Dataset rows
----

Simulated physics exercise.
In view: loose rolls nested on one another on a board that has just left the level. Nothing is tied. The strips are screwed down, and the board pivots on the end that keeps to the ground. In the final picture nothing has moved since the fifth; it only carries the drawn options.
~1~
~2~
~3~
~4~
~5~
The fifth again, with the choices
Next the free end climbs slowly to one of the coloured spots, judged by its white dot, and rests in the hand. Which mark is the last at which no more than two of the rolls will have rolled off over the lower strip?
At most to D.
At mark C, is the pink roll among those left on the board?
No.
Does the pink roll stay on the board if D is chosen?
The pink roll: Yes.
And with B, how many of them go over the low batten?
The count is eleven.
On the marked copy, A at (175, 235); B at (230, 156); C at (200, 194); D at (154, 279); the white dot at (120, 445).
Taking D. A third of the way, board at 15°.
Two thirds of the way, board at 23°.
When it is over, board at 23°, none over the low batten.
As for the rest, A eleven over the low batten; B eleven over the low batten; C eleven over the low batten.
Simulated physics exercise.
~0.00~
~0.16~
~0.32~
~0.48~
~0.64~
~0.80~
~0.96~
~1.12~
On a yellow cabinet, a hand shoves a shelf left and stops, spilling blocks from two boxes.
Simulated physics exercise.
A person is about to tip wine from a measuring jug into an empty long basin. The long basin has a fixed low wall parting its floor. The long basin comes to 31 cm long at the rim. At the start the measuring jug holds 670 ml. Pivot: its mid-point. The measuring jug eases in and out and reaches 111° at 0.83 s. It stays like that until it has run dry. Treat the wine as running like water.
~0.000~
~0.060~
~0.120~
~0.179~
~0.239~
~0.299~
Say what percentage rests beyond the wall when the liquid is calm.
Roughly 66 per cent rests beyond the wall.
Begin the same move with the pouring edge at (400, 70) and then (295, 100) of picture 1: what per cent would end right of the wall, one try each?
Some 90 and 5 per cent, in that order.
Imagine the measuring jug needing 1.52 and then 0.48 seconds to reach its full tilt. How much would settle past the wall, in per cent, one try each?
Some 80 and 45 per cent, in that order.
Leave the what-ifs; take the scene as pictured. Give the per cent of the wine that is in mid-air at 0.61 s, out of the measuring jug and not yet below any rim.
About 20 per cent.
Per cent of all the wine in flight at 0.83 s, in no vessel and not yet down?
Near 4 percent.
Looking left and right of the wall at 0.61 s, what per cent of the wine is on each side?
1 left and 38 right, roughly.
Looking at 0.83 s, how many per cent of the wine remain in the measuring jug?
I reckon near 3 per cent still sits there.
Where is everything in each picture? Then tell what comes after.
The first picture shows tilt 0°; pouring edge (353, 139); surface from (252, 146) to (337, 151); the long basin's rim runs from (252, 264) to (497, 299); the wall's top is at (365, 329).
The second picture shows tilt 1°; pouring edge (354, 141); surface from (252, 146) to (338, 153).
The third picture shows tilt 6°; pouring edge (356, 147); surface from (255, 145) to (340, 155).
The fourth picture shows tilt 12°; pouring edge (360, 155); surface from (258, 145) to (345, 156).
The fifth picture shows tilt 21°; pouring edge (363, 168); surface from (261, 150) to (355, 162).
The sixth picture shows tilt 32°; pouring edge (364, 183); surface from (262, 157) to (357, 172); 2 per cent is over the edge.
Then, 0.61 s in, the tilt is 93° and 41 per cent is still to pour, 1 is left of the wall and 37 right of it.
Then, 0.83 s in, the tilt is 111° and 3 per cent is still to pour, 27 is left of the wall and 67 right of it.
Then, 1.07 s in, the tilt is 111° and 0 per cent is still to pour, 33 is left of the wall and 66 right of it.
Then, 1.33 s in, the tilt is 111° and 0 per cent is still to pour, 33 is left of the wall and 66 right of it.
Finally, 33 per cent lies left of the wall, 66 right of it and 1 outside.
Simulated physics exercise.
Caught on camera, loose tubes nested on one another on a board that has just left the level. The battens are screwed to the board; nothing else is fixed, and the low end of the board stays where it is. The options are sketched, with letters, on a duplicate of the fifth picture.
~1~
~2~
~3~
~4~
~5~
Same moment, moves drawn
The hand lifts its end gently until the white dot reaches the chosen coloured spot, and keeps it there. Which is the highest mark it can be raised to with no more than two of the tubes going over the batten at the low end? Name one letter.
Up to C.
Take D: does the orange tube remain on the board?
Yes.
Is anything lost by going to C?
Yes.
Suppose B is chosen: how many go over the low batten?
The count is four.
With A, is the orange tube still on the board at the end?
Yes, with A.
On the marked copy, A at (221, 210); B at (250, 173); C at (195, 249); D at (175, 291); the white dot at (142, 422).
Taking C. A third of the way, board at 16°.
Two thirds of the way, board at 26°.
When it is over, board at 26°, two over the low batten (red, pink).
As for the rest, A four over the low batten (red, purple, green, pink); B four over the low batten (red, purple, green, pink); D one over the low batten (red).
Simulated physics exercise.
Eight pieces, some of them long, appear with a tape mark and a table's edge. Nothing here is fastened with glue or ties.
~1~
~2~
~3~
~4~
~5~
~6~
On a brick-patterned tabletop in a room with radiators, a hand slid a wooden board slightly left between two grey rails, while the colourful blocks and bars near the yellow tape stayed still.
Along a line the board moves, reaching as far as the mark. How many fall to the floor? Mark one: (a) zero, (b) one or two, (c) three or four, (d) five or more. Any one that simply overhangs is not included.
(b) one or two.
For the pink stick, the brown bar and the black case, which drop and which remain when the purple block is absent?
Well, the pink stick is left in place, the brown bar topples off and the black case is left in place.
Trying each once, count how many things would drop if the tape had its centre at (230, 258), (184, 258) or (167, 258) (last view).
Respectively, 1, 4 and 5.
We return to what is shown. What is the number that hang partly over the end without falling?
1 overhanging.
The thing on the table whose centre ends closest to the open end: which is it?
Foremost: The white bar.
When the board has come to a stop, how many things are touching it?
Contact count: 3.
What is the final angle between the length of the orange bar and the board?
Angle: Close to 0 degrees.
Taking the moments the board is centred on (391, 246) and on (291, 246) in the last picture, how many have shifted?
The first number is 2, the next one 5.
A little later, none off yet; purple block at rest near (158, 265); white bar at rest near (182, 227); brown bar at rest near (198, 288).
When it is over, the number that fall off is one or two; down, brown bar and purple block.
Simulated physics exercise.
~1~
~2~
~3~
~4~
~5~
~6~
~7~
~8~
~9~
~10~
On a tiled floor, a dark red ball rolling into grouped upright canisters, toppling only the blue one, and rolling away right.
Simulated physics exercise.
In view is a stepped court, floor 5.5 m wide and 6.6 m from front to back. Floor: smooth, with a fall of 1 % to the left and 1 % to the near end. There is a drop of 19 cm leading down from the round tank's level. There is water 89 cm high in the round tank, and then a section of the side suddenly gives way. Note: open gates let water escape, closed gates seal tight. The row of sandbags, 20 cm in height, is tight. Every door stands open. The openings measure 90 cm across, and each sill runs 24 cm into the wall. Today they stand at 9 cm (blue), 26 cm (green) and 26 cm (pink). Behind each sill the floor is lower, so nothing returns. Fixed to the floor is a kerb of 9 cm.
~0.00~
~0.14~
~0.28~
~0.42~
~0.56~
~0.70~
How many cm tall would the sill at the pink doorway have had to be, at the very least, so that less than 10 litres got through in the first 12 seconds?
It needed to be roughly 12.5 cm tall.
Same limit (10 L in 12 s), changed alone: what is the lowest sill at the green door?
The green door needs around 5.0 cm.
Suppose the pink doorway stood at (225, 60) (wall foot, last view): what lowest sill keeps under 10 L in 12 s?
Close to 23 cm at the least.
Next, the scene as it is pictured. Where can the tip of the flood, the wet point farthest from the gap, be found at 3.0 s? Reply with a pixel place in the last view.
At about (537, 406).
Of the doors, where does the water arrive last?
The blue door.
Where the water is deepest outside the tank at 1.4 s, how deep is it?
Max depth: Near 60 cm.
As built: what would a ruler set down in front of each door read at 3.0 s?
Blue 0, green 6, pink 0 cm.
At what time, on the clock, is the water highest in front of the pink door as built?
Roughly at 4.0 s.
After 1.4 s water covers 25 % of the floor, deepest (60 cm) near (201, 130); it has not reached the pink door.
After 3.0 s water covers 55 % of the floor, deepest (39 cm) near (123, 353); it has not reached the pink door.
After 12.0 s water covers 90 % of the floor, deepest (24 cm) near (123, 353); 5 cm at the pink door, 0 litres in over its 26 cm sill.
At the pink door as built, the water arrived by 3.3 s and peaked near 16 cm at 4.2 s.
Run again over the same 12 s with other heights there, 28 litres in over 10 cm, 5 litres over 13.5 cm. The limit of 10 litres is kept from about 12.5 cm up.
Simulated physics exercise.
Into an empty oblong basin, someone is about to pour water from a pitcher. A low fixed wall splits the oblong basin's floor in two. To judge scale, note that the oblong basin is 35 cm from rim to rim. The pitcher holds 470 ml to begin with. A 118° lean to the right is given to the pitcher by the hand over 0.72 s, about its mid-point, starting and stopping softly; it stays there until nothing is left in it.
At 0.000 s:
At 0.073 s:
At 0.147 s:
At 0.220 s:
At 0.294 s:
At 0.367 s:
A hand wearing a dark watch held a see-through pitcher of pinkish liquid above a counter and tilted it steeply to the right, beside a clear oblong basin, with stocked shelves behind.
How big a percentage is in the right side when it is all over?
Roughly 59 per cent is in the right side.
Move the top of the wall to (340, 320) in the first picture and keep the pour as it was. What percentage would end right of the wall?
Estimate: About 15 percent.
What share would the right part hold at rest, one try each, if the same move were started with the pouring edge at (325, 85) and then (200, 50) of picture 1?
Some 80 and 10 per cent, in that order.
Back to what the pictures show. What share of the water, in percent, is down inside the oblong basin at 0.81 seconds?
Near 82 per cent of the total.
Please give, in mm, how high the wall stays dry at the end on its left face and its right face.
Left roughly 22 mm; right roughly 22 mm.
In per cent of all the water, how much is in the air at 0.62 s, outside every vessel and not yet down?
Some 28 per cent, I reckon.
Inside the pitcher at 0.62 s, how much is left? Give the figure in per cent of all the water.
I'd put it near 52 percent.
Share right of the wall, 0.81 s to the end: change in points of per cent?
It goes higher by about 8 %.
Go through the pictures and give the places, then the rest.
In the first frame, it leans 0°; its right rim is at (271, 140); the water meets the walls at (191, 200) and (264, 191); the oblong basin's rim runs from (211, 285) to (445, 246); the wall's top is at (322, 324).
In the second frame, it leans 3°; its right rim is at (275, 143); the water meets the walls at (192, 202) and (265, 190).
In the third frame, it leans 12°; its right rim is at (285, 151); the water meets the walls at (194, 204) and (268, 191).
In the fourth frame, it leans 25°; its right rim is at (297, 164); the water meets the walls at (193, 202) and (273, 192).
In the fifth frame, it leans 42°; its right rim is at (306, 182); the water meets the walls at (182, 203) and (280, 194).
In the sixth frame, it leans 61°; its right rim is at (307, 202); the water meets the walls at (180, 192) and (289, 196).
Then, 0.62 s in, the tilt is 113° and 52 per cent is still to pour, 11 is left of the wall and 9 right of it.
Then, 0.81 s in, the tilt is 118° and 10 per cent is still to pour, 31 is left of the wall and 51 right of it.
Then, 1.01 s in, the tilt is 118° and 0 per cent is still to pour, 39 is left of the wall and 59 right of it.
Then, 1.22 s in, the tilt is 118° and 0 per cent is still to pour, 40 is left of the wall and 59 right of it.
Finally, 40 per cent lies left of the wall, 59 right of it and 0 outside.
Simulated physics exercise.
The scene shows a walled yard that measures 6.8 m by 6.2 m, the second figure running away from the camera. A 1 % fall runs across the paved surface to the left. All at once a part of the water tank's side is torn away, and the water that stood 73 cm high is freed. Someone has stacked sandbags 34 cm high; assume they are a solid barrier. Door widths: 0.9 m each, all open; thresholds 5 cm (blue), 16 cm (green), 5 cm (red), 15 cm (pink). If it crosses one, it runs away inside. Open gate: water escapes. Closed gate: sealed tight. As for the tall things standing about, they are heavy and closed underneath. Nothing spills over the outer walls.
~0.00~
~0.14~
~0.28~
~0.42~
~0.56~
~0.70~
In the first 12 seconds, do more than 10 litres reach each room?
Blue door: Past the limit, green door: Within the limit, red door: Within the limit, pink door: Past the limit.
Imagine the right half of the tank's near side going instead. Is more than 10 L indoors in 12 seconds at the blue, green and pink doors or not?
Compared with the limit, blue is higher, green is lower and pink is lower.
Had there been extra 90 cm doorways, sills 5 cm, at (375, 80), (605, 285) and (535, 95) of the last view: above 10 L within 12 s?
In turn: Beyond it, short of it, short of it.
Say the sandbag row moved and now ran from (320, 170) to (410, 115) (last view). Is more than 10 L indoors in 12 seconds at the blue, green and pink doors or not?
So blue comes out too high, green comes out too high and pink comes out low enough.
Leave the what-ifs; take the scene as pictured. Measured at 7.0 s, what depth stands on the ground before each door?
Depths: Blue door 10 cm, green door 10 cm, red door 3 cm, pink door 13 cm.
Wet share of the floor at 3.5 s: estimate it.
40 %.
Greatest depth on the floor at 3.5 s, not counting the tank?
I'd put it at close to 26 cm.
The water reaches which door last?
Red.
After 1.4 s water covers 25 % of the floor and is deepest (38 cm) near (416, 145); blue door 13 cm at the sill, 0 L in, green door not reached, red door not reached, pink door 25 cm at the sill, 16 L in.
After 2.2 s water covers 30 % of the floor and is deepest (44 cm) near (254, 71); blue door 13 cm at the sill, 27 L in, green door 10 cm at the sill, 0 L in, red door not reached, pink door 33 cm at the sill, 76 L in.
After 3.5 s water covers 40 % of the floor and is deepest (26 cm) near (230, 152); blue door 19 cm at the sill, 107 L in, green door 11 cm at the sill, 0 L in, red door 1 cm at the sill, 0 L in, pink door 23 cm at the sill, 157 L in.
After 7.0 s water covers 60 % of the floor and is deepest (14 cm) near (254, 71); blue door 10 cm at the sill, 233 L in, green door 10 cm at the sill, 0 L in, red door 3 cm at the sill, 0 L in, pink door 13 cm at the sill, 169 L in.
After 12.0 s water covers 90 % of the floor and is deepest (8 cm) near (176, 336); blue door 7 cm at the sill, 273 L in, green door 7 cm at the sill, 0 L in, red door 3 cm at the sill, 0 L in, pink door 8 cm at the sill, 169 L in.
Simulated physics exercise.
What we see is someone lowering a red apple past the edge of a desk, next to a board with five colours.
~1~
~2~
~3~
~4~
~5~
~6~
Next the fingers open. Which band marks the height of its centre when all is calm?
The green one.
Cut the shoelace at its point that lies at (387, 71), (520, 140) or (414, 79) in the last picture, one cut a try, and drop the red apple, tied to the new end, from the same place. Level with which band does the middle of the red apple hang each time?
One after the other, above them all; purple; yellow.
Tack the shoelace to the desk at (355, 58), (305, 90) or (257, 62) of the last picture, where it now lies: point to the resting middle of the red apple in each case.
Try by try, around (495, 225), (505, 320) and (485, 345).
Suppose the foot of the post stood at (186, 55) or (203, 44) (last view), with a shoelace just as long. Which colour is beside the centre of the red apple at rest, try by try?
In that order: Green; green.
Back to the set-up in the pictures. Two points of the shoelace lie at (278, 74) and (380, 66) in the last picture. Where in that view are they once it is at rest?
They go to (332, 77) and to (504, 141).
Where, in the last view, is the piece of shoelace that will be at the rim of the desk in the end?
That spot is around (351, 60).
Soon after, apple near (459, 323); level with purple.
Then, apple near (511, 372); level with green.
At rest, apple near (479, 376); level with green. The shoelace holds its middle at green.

----

▶ What you should do
Copy out every line where the word "tight" occurs.

▶ Solution for this exercise
In view is a stepped court, floor 5.5 m wide and 6.6 m from front to back. Floor: smooth, with a fall of 1 % to the left and 1 % to the near end. There is a drop of 19 cm leading down from the round tank's level. There is water 89 cm high in the round tank, and then a section of the side suddenly gives way. Note: open gates let water escape, closed gates seal tight. The row of sandbags, 20 cm in height, is tight. Every door stands open. The openings measure 90 cm across, and each sill runs 24 cm into the wall. Today they stand at 9 cm (blue), 26 cm (green) and 26 cm (pink). Behind each sill the floor is lower, so nothing returns. Fixed to the floor is a kerb of 9 cm.
The scene shows a walled yard that measures 6.8 m by 6.2 m, the second figure running away from the camera. A 1 % fall runs across the paved surface to the left. All at once a part of the water tank's side is torn away, and the water that stood 73 cm high is freed. Someone has stacked sandbags 34 cm high; assume they are a solid barrier. Door widths: 0.9 m each, all open; thresholds 5 cm (blue), 16 cm (green), 5 cm (red), 15 cm (pink). If it crosses one, it runs away inside. Open gate: water escapes. Closed gate: sealed tight. As for the tall things standing about, they are heavy and closed underneath. Nothing spills over the outer walls.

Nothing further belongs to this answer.